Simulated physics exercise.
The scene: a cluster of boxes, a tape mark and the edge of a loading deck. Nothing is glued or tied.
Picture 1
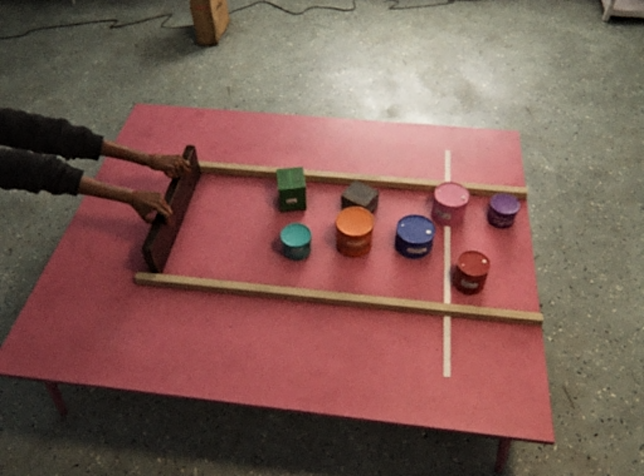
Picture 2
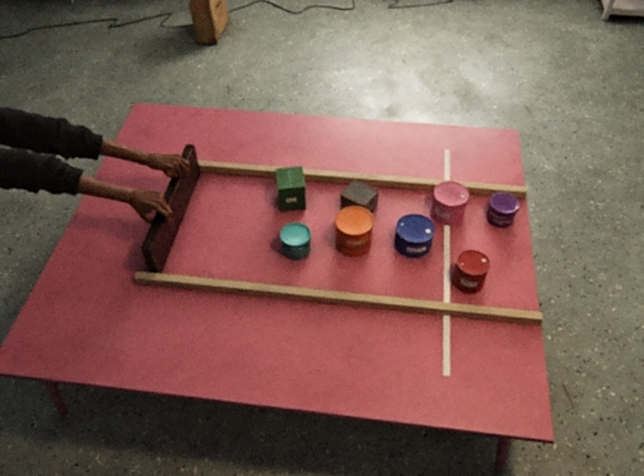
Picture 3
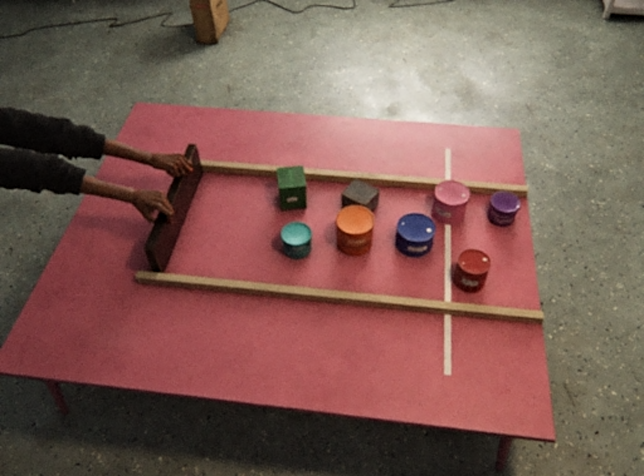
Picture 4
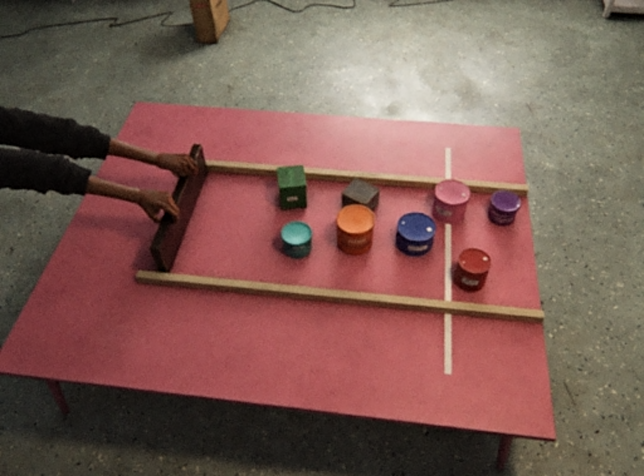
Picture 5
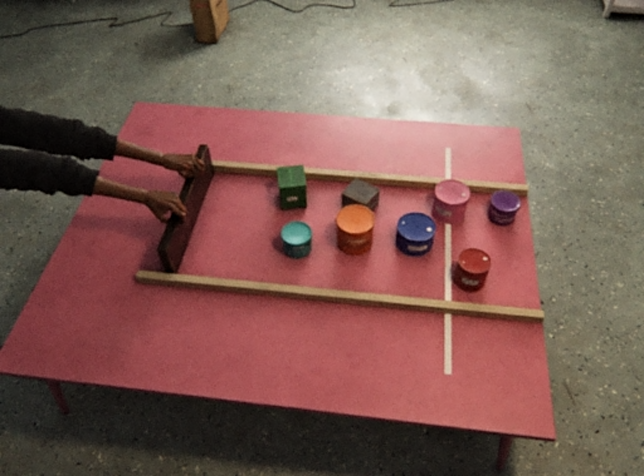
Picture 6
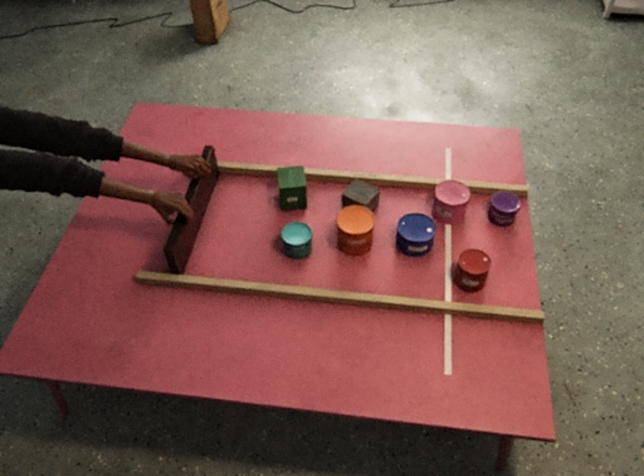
A dark plank, held by two hands, slides slightly right toward the still, colourful containers.
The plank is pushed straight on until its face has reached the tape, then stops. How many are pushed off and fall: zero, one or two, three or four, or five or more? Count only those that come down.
The number that fall off is one or two.
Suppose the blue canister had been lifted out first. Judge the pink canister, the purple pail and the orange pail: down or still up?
The pink canister stays on; the purple pail drops off; the orange pail remains up.
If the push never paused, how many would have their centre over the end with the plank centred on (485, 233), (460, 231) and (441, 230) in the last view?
Place by place, 3, 2 and 1.
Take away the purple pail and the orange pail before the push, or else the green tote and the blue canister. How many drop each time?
It would be 0 and 0.
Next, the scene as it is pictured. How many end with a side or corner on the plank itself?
The number is 3.
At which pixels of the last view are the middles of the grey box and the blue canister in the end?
First (492, 205), then (507, 239).
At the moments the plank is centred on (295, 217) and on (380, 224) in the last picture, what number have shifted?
By then 2, and 6.
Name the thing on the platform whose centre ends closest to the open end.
The pink canister.
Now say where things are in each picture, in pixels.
The first frame shows purple pail (503, 211); red canister (471, 273); pink canister (450, 204); plank (174, 208); tape (447, 246).
The second frame shows red canister (471, 272); green tote (291, 189).
The third frame shows pink canister (450, 203); plank (176, 206).
The fourth frame shows purple pail (504, 209); blue canister (415, 234).
The fifth frame shows red canister (472, 270); orange pail (355, 230).
The sixth frame shows purple pail (504, 209); red canister (472, 271); pink canister (450, 203); plank (194, 208); tape (448, 244).
A little later, none off yet; purple pail at rest near (504, 209); red canister at rest near (472, 271); pink canister at rest near (450, 203).
When it is over, the number that fall off is one or two; down, purple pail.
━━━━━━━━━━━━━━━━━━━━━━━━━━━━━━
* **Task brief**:
Each line of the material must be retyped exactly, except that images are omitted.

* **Answer in full**:
Simulated physics exercise.
The scene: a cluster of boxes, a tape mark and the edge of a loading deck. Nothing is glued or tied.
Picture 1
Picture 2
Picture 3
Picture 4
Picture 5
Picture 6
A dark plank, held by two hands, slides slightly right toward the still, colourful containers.
The plank is pushed straight on until its face has reached the tape, then stops. How many are pushed off and fall: zero, one or two, three or four, or five or more? Count only those that come down.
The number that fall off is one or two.
Suppose the blue canister had been lifted out first. Judge the pink canister, the purple pail and the orange pail: down or still up?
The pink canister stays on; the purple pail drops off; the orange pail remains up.
If the push never paused, how many would have their centre over the end with the plank centred on (485, 233), (460, 231) and (441, 230) in the last view?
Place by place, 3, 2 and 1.
Take away the purple pail and the orange pail before the push, or else the green tote and the blue canister. How many drop each time?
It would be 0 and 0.
Next, the scene as it is pictured. How many end with a side or corner on the plank itself?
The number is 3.
At which pixels of the last view are the middles of the grey box and the blue canister in the end?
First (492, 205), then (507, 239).
At the moments the plank is centred on (295, 217) and on (380, 224) in the last picture, what number have shifted?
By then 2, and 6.
Name the thing on the platform whose centre ends closest to the open end.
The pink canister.
Now say where things are in each picture, in pixels.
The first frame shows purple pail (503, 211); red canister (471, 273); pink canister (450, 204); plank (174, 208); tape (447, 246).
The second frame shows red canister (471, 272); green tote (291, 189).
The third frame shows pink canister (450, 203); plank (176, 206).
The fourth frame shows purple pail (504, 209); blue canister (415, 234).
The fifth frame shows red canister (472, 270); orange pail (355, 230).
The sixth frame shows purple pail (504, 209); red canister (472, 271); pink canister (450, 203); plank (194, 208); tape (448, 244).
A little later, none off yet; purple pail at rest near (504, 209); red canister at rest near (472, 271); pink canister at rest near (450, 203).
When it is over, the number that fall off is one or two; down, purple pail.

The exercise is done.